- Stated task: With the pictures left out, copy the listing below exactly.

- Collected material:
· · · ·

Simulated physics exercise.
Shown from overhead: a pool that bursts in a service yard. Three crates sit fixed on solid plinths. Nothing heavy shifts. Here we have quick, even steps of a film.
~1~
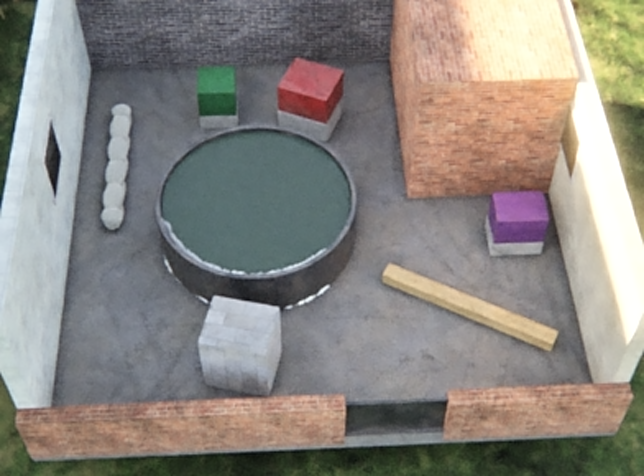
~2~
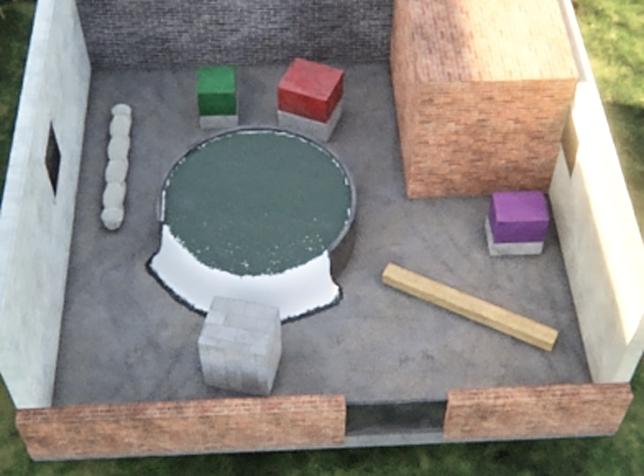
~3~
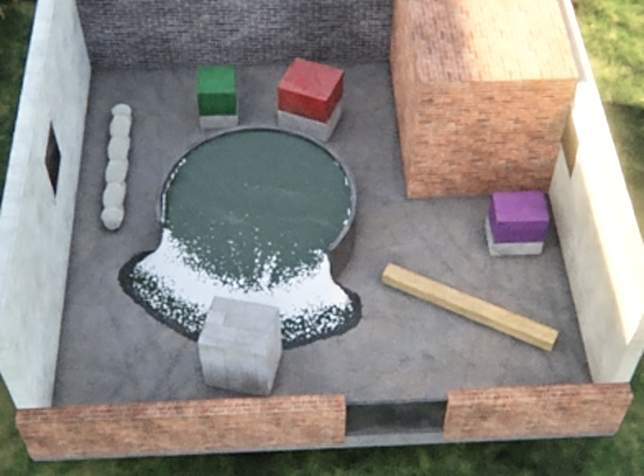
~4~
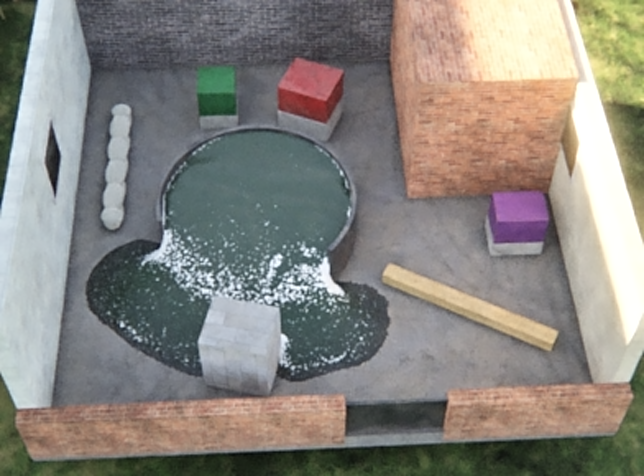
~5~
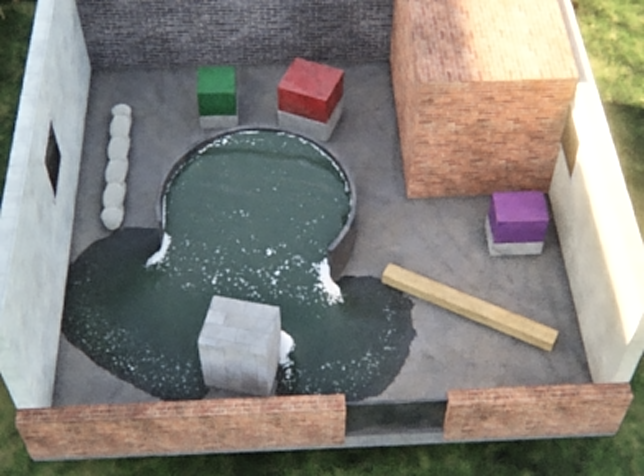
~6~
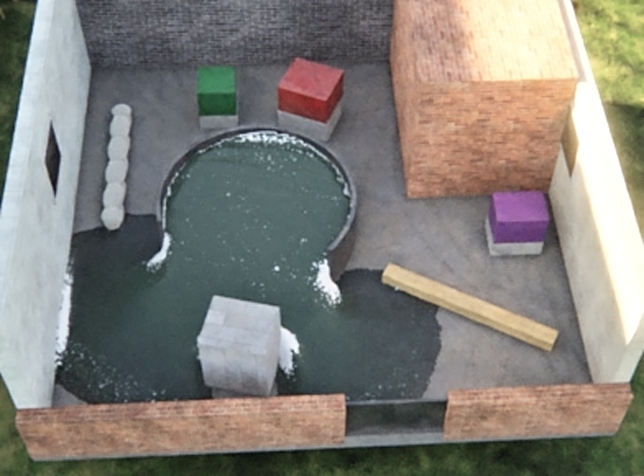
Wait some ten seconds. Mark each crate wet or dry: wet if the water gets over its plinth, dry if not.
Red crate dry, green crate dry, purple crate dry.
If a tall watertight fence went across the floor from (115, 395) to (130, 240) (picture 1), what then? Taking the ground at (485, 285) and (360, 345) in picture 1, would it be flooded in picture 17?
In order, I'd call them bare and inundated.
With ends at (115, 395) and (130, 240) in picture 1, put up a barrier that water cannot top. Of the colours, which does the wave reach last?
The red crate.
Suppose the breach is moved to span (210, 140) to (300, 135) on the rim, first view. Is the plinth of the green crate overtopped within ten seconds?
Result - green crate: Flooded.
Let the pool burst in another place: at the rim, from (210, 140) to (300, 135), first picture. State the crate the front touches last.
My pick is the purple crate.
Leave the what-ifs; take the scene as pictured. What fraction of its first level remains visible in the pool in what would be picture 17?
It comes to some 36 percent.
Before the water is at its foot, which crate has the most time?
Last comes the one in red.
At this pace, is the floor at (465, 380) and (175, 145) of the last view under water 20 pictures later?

· · · ·

- Completed task:
Simulated physics exercise.
Shown from overhead: a pool that bursts in a service yard. Three crates sit fixed on solid plinths. Nothing heavy shifts. Here we have quick, even steps of a film.
~1~
~2~
~3~
~4~
~5~
~6~
Wait some ten seconds. Mark each crate wet or dry: wet if the water gets over its plinth, dry if not.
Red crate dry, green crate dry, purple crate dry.
If a tall watertight fence went across the floor from (115, 395) to (130, 240) (picture 1), what then? Taking the ground at (485, 285) and (360, 345) in picture 1, would it be flooded in picture 17?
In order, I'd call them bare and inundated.
With ends at (115, 395) and (130, 240) in picture 1, put up a barrier that water cannot top. Of the colours, which does the wave reach last?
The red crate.
Suppose the breach is moved to span (210, 140) to (300, 135) on the rim, first view. Is the plinth of the green crate overtopped within ten seconds?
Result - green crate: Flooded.
Let the pool burst in another place: at the rim, from (210, 140) to (300, 135), first picture. State the crate the front touches last.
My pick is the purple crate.
Leave the what-ifs; take the scene as pictured. What fraction of its first level remains visible in the pool in what would be picture 17?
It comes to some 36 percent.
Before the water is at its foot, which crate has the most time?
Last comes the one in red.
At this pace, is the floor at (465, 380) and (175, 145) of the last view under water 20 pictures later?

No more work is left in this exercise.